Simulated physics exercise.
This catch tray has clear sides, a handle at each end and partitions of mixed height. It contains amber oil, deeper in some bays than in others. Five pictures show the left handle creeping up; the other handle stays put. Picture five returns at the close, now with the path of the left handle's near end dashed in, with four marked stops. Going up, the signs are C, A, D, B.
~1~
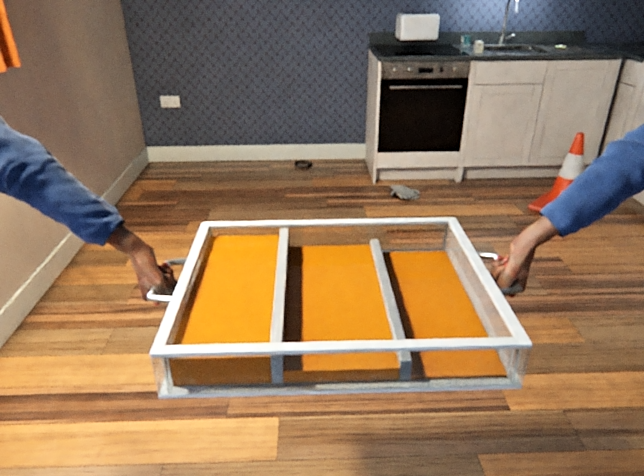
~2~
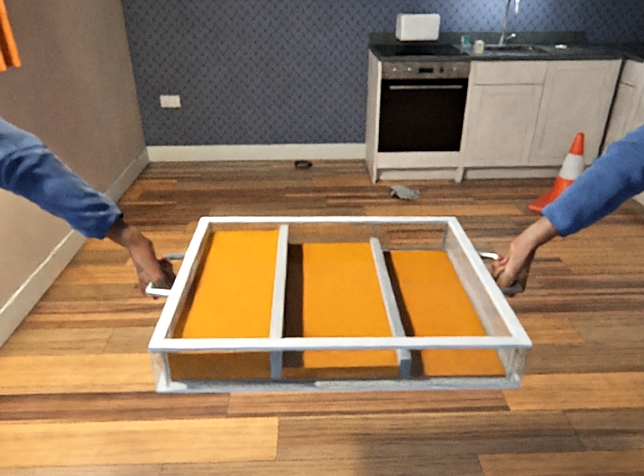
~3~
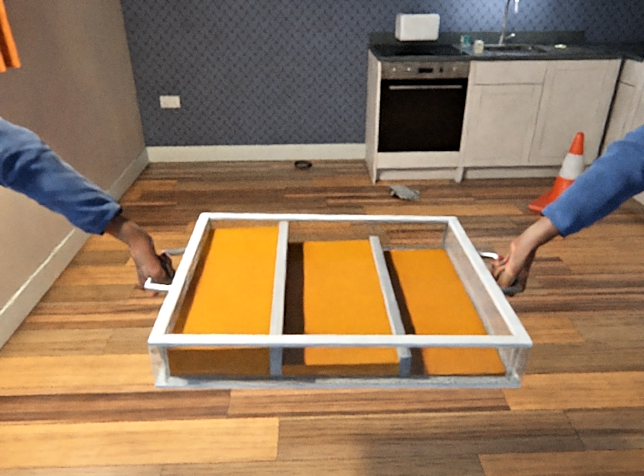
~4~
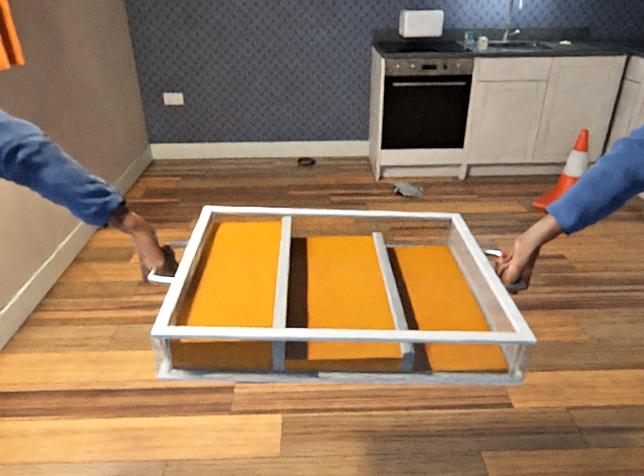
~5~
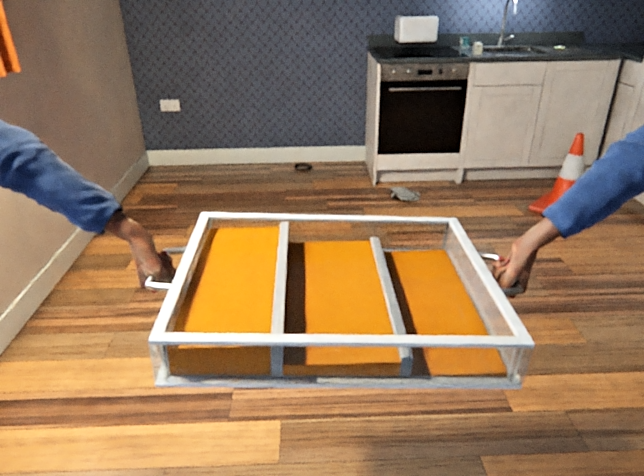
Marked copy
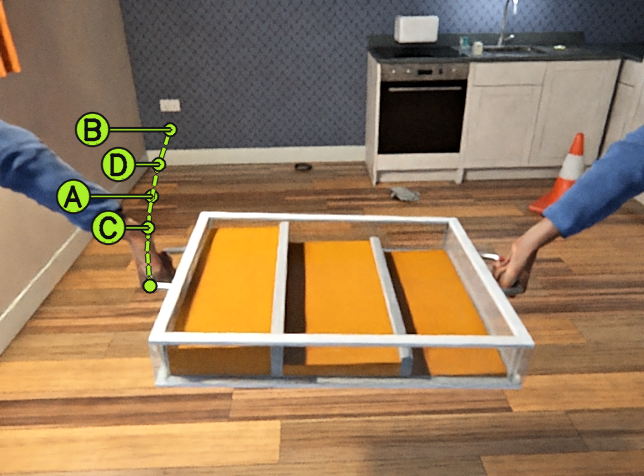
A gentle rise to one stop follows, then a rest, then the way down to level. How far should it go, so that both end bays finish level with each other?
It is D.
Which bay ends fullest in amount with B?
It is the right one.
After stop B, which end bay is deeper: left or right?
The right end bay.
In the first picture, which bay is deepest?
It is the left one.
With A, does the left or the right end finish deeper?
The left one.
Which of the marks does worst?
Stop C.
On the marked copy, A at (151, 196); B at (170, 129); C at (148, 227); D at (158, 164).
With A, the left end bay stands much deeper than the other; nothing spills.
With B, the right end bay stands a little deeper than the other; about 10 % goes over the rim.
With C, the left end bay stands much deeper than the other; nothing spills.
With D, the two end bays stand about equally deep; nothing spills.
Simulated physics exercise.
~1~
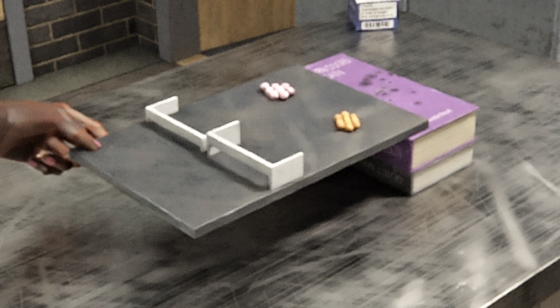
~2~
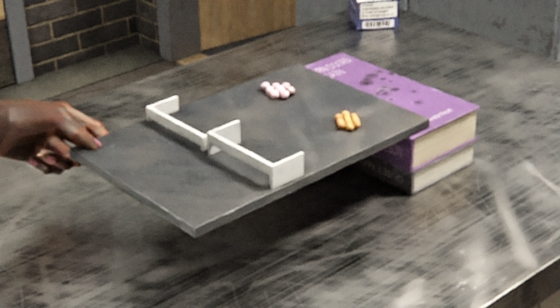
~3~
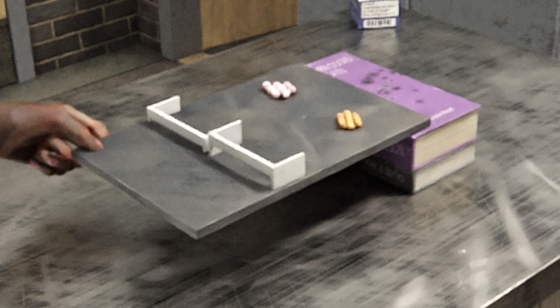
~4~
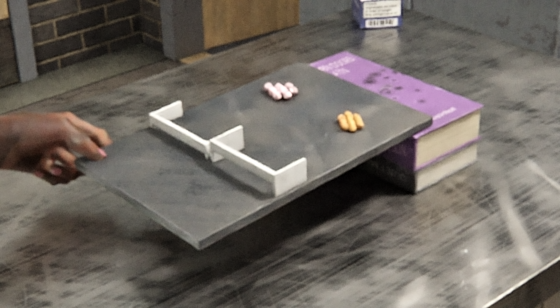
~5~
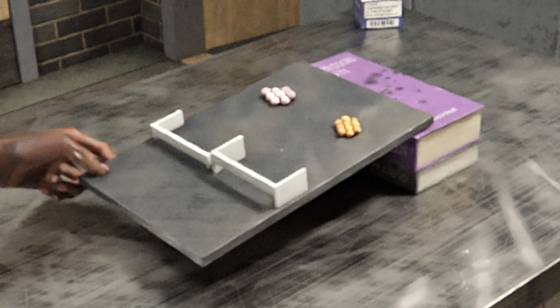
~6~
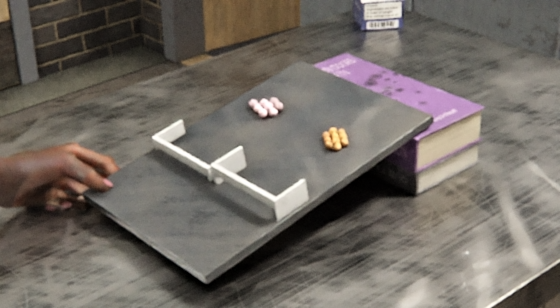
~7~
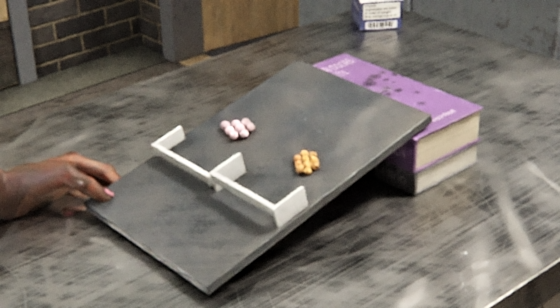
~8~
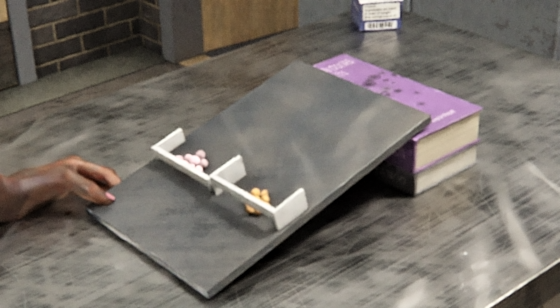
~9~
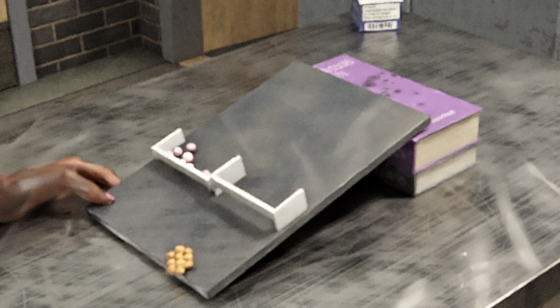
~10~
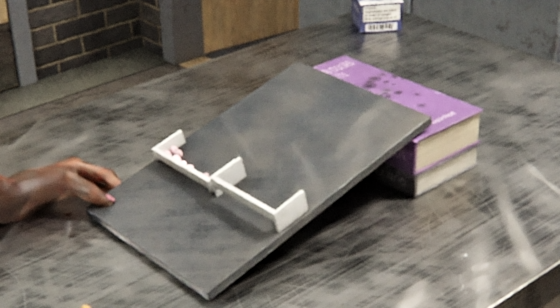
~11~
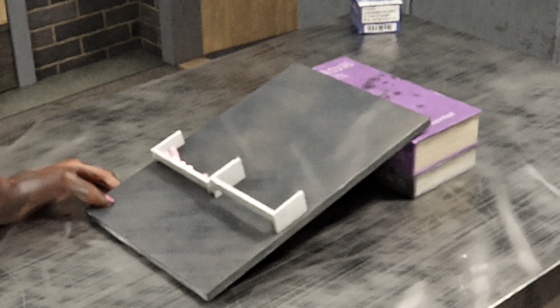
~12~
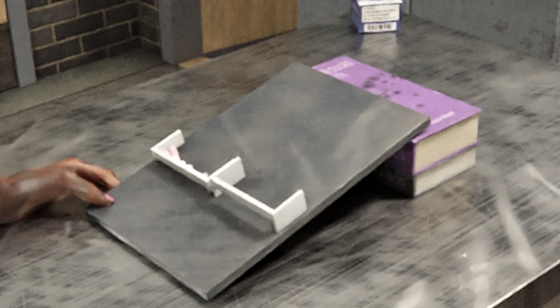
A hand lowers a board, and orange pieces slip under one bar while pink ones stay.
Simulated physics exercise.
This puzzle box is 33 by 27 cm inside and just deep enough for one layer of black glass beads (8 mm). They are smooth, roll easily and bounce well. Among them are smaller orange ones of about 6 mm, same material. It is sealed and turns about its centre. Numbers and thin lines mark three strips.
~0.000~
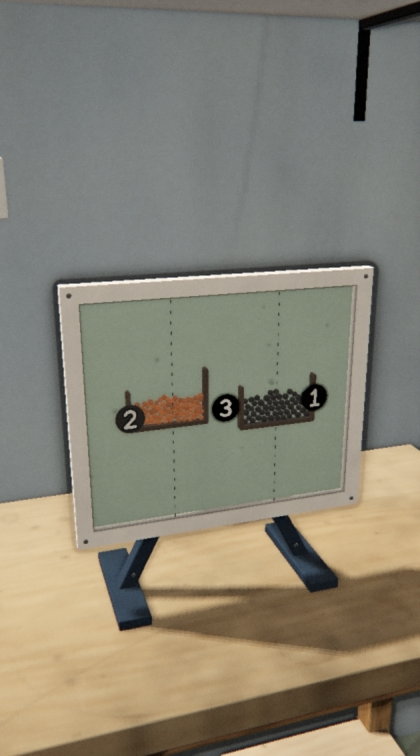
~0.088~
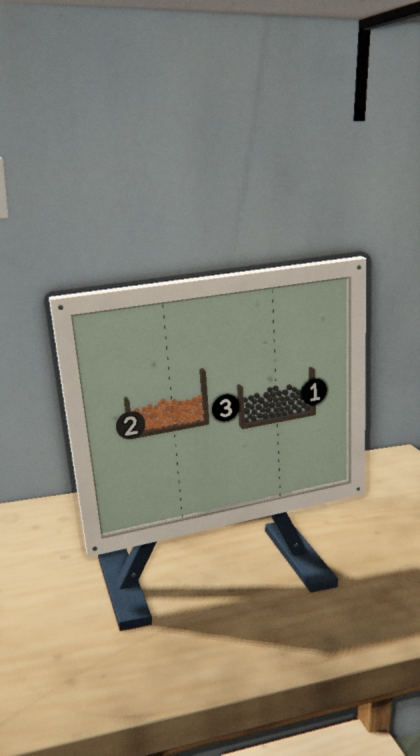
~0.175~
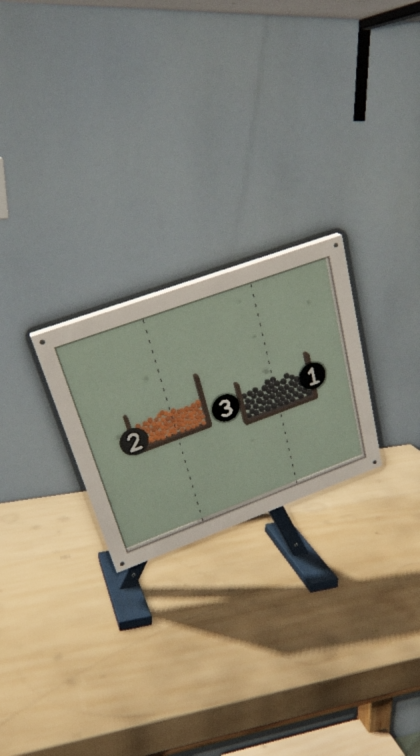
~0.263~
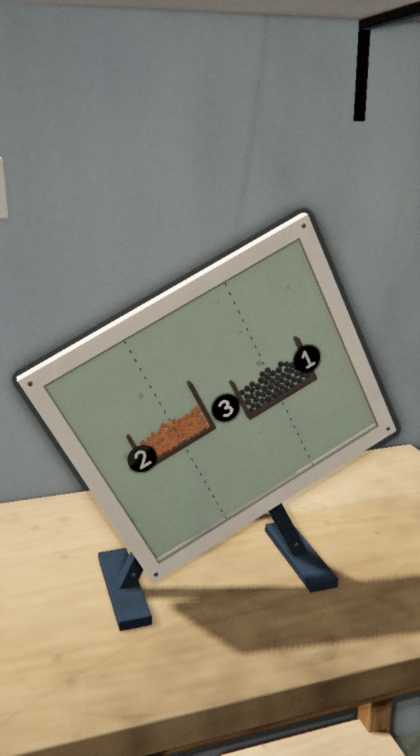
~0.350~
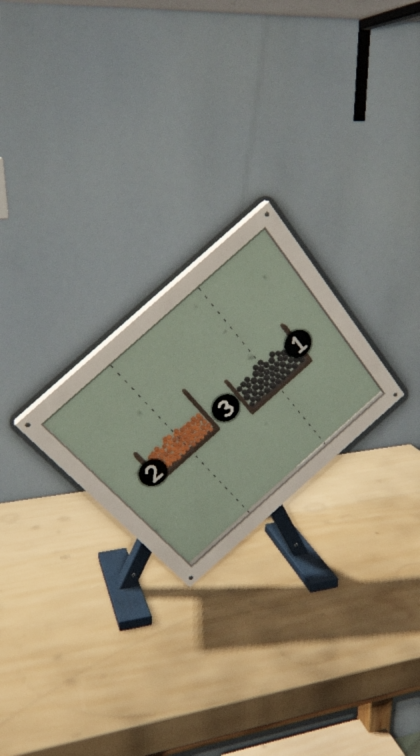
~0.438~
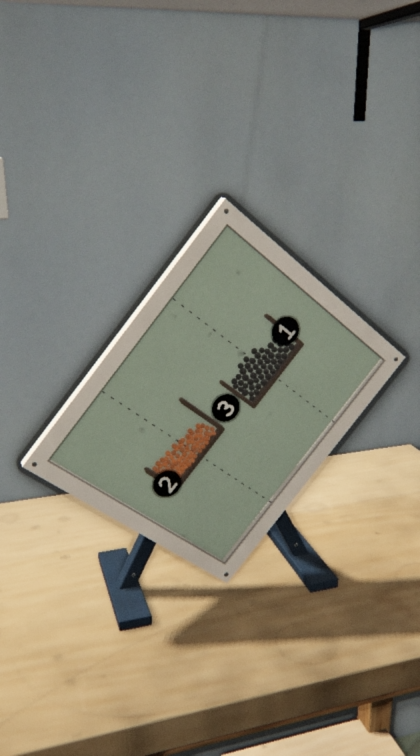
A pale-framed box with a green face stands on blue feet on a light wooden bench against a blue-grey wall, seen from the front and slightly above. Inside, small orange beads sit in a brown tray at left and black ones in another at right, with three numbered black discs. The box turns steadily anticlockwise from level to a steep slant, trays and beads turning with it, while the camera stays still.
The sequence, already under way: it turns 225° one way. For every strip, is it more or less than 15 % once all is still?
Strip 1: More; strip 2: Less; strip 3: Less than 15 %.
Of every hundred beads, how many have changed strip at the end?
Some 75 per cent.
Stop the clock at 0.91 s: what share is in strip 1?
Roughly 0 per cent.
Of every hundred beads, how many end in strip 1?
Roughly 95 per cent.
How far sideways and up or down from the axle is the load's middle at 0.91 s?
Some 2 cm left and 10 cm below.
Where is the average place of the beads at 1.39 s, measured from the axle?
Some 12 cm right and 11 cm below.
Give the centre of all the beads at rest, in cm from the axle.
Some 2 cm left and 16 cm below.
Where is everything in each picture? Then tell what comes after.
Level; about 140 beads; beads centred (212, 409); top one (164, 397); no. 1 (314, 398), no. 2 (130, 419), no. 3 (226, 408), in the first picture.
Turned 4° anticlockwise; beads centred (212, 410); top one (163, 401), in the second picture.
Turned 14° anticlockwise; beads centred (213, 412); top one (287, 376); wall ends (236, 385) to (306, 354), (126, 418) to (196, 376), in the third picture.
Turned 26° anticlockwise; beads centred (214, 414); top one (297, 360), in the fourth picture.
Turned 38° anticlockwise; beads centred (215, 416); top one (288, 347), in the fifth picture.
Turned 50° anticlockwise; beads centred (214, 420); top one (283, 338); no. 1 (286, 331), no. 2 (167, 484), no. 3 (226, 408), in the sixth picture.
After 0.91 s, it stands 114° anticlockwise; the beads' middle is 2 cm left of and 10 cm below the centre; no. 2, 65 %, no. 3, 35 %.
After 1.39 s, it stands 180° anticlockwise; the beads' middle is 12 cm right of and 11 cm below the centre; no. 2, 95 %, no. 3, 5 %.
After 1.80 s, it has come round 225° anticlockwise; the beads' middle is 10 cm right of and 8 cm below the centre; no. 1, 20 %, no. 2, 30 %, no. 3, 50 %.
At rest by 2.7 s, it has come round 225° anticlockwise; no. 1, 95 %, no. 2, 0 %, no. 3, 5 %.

* What is expected: Repeat each entry precisely as it appears. Leave the pictures out.

* Written solution:
Simulated physics exercise.
This catch tray has clear sides, a handle at each end and partitions of mixed height. It contains amber oil, deeper in some bays than in others. Five pictures show the left handle creeping up; the other handle stays put. Picture five returns at the close, now with the path of the left handle's near end dashed in, with four marked stops. Going up, the signs are C, A, D, B.
~1~
~2~
~3~
~4~
~5~
Marked copy
A gentle rise to one stop follows, then a rest, then the way down to level. How far should it go, so that both end bays finish level with each other?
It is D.
Which bay ends fullest in amount with B?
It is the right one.
After stop B, which end bay is deeper: left or right?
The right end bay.
In the first picture, which bay is deepest?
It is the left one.
With A, does the left or the right end finish deeper?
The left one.
Which of the marks does worst?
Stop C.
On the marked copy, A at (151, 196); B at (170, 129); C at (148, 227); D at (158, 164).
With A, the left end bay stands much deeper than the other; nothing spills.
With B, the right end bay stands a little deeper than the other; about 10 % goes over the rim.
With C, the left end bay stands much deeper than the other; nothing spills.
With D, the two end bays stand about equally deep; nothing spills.
Simulated physics exercise.
~1~
~2~
~3~
~4~
~5~
~6~
~7~
~8~
~9~
~10~
~11~
~12~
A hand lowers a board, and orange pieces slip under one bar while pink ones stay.
Simulated physics exercise.
This puzzle box is 33 by 27 cm inside and just deep enough for one layer of black glass beads (8 mm). They are smooth, roll easily and bounce well. Among them are smaller orange ones of about 6 mm, same material. It is sealed and turns about its centre. Numbers and thin lines mark three strips.
~0.000~
~0.088~
~0.175~
~0.263~
~0.350~
~0.438~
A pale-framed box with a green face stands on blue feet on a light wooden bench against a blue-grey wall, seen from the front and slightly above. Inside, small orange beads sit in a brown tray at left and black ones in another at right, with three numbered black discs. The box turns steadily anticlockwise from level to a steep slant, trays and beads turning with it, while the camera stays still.
The sequence, already under way: it turns 225° one way. For every strip, is it more or less than 15 % once all is still?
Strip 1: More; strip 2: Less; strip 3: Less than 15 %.
Of every hundred beads, how many have changed strip at the end?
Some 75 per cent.
Stop the clock at 0.91 s: what share is in strip 1?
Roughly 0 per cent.
Of every hundred beads, how many end in strip 1?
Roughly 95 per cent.
How far sideways and up or down from the axle is the load's middle at 0.91 s?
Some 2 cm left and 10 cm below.
Where is the average place of the beads at 1.39 s, measured from the axle?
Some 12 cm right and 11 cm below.
Give the centre of all the beads at rest, in cm from the axle.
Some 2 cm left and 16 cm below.
Where is everything in each picture? Then tell what comes after.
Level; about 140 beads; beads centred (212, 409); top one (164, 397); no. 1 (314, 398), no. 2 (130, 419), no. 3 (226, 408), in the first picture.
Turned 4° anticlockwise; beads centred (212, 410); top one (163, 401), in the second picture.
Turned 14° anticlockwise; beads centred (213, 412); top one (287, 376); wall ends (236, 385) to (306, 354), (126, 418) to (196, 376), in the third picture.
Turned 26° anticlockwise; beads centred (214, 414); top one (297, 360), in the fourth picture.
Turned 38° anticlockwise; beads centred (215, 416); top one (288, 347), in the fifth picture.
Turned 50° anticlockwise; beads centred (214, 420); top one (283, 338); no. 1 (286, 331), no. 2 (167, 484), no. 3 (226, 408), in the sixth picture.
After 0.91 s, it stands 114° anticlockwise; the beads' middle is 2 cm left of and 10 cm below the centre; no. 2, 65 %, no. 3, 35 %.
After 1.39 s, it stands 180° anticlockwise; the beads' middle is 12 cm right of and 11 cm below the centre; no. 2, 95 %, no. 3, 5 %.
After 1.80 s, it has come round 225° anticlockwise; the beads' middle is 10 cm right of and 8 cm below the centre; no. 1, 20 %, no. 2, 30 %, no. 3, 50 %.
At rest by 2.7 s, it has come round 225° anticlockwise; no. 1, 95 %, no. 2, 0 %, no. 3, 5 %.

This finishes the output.